-- WHAT IS ASKED --
Retype the whole listing verbatim and keep the pictures out of it.

-- GIVEN DATA --
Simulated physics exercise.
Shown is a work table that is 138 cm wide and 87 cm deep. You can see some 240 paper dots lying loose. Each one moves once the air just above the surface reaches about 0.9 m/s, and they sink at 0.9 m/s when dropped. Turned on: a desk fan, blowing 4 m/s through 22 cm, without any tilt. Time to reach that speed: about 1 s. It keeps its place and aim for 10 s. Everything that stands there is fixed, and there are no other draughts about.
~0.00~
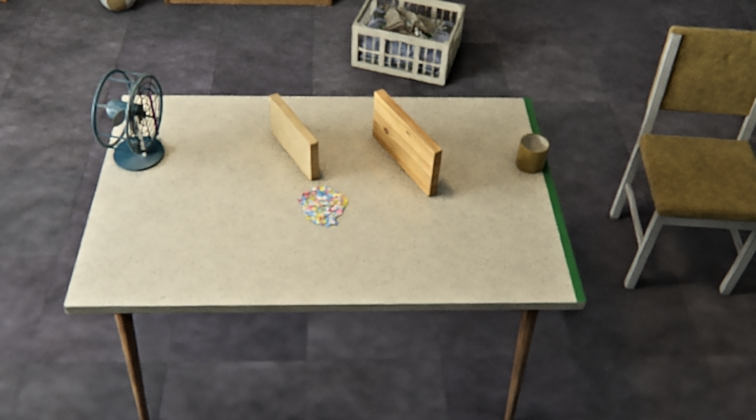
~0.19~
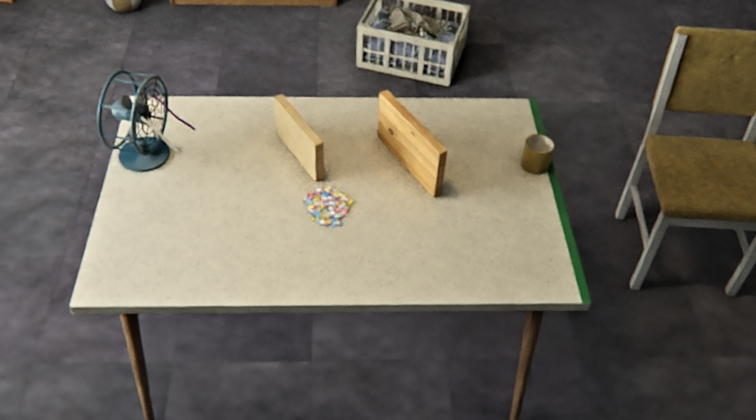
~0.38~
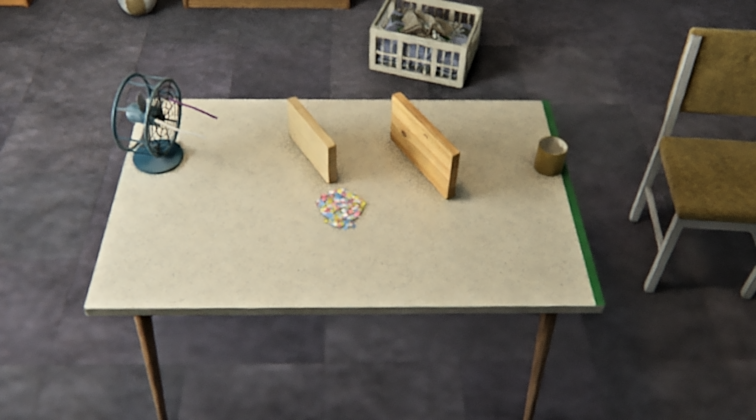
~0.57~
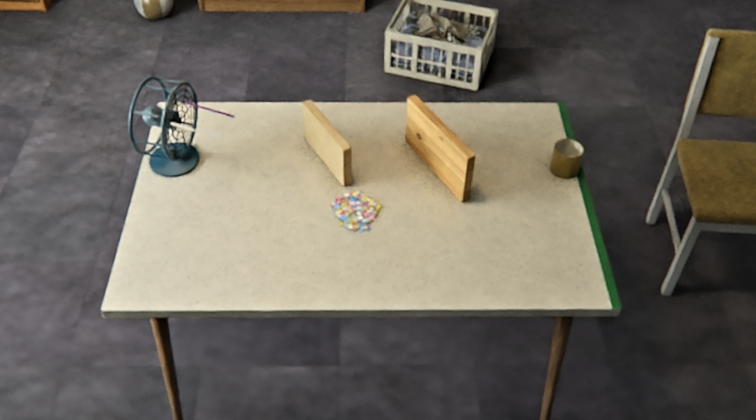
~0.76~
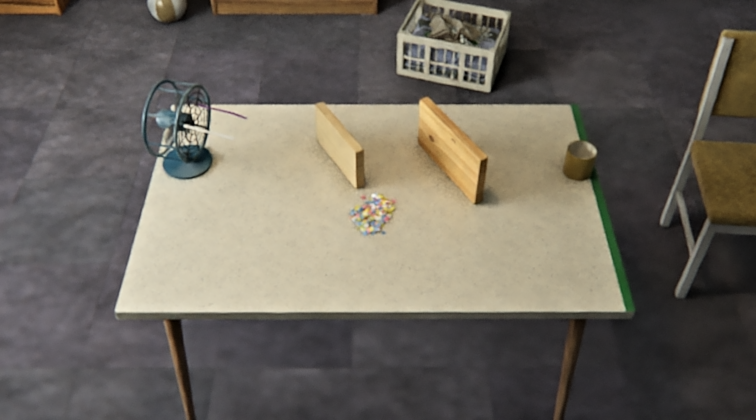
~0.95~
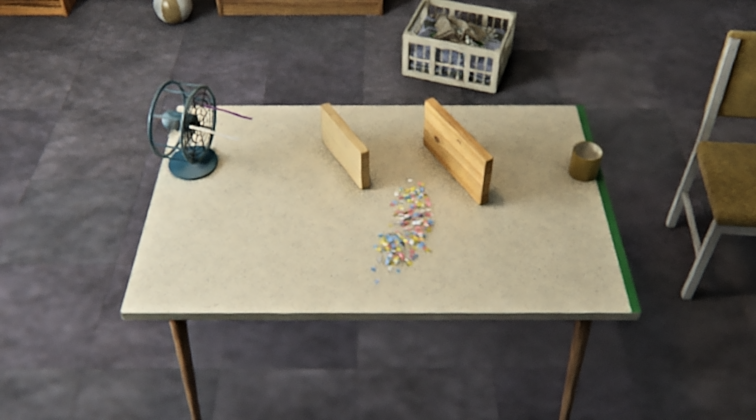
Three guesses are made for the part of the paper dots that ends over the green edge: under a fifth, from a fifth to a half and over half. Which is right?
From a fifth up to half finish beyond the green edge.
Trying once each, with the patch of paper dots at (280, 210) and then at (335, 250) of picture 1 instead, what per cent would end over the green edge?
Roughly 0 %, then 0 %.
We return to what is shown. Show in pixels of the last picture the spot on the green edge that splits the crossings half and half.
I'd say roughly (628, 264).
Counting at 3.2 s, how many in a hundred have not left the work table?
Roughly 10 %.
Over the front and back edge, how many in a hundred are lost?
I'd guess close to 60 percent front and near 0 percent back.
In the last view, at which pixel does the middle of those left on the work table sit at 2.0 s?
Roughly pixel (470, 205).
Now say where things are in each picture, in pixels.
The middle of the paper dots is near (324, 204), none has stirred yet and the mouth of the desk fan is at (129, 112), in the first picture.
The middle of the paper dots is near (329, 205), none has stirred yet and the green edge is centred on (560, 188), in the second picture.
The middle of the paper dots is near (342, 207), none has stirred yet, the top of a board is at (311, 121) and the top of a board is at (425, 122), in the third picture.
The middle of the paper dots is near (357, 210) and none has stirred yet, in the fourth picture.
The middle of the paper dots is near (374, 215), the farthest in sight from the desk fan is at (384, 233) and about 30 % have left their places, in the fifth picture.
The middle of the paper dots is near (409, 232), the farthest in sight from the desk fan is at (428, 250) and all have left their places, in the sixth picture.
After 2.0 s, 15 % are over the green edge; the middle of those still in play is near (470, 205); 64 % have settled or left.
After 3.2 s, 27 % are over the green edge; 83 % have settled or left.
After 5.5 s, 35 % are over the green edge; 97 % have settled or left.
After 10.0 s, at the end, 38 % are over the green edge.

-- ANSWER TO THIS EXERCISE --
Simulated physics exercise.
Shown is a work table that is 138 cm wide and 87 cm deep. You can see some 240 paper dots lying loose. Each one moves once the air just above the surface reaches about 0.9 m/s, and they sink at 0.9 m/s when dropped. Turned on: a desk fan, blowing 4 m/s through 22 cm, without any tilt. Time to reach that speed: about 1 s. It keeps its place and aim for 10 s. Everything that stands there is fixed, and there are no other draughts about.
~0.00~
~0.19~
~0.38~
~0.57~
~0.76~
~0.95~
Three guesses are made for the part of the paper dots that ends over the green edge: under a fifth, from a fifth to a half and over half. Which is right?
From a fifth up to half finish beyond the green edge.
Trying once each, with the patch of paper dots at (280, 210) and then at (335, 250) of picture 1 instead, what per cent would end over the green edge?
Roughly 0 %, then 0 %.
We return to what is shown. Show in pixels of the last picture the spot on the green edge that splits the crossings half and half.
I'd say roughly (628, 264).
Counting at 3.2 s, how many in a hundred have not left the work table?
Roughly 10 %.
Over the front and back edge, how many in a hundred are lost?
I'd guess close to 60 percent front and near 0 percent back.
In the last view, at which pixel does the middle of those left on the work table sit at 2.0 s?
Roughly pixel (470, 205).
Now say where things are in each picture, in pixels.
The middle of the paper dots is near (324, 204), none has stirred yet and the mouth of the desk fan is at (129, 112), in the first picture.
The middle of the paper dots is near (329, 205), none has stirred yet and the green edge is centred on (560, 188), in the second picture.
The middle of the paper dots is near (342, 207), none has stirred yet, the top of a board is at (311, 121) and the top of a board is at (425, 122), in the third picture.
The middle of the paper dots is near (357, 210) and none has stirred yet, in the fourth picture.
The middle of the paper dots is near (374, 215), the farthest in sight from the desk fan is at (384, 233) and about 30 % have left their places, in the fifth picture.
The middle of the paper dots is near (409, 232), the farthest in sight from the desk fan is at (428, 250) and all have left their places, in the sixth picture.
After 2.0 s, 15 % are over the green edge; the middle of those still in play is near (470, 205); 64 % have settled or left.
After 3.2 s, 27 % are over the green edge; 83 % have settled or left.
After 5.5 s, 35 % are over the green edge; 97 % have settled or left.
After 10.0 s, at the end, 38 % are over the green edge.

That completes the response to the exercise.